Task prompt:
Set down the lines from the one containing "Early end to" to the one containing "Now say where", both lines included, exactly as they stand and with no other lines.

Material provided:
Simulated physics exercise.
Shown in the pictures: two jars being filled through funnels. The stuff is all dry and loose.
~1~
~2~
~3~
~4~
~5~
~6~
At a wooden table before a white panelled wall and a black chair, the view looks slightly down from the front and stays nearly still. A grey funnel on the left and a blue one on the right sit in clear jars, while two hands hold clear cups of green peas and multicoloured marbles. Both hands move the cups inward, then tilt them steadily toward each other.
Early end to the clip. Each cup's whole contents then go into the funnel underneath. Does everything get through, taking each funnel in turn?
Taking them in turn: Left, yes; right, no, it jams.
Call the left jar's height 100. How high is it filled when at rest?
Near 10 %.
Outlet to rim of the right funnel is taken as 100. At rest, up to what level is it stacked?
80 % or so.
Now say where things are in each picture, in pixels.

* * *

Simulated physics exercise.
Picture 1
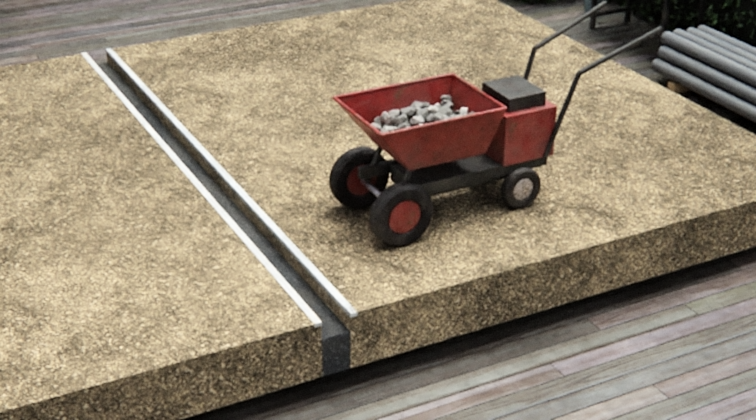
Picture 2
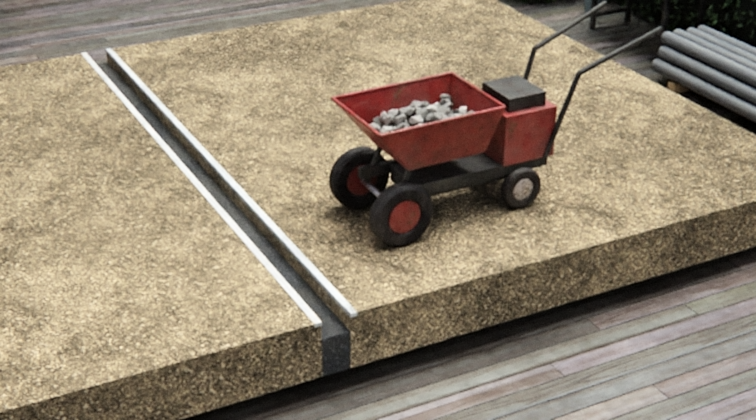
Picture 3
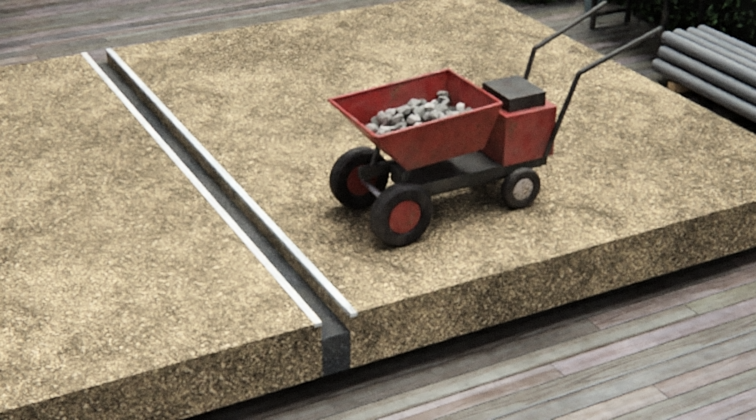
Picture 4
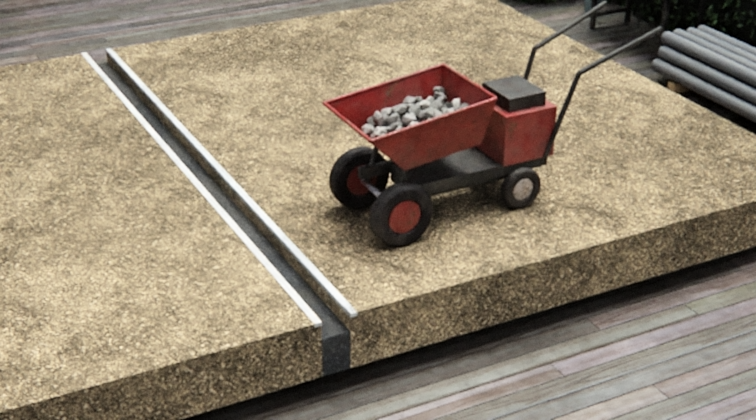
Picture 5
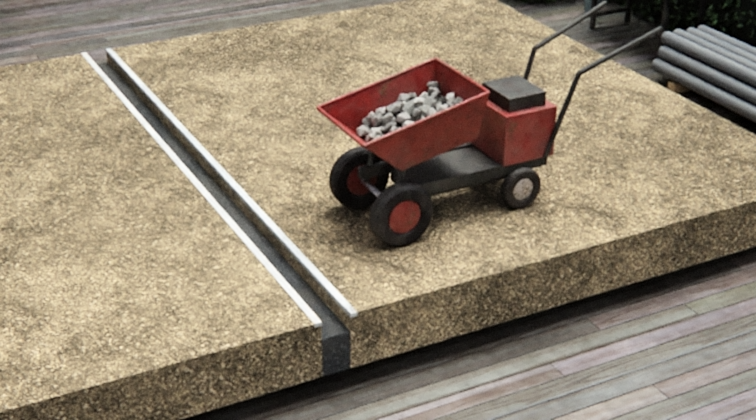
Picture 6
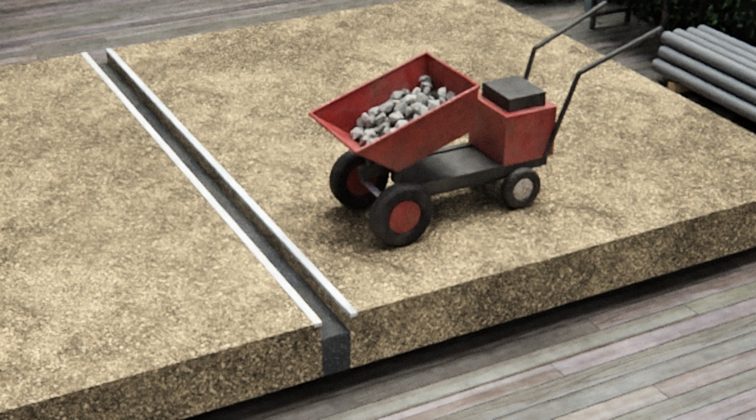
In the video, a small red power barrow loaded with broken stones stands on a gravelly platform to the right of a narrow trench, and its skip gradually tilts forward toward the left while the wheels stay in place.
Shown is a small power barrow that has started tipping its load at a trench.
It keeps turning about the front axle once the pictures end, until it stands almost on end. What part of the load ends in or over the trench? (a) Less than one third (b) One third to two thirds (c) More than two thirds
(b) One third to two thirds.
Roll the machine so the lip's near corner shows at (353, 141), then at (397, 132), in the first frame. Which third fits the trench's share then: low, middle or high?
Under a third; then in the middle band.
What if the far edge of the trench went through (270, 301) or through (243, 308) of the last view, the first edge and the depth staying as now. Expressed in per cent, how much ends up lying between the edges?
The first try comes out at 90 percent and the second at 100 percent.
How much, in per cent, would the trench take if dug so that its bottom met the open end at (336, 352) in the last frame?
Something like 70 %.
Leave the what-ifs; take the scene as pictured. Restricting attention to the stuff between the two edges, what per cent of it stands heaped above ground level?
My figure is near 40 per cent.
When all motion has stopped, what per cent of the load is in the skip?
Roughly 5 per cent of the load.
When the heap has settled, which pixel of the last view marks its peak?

Exercise result:
Early end to the clip. Each cup's whole contents then go into the funnel underneath. Does everything get through, taking each funnel in turn?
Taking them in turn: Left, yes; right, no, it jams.
Call the left jar's height 100. How high is it filled when at rest?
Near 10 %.
Outlet to rim of the right funnel is taken as 100. At rest, up to what level is it stacked?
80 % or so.
Now say where things are in each picture, in pixels.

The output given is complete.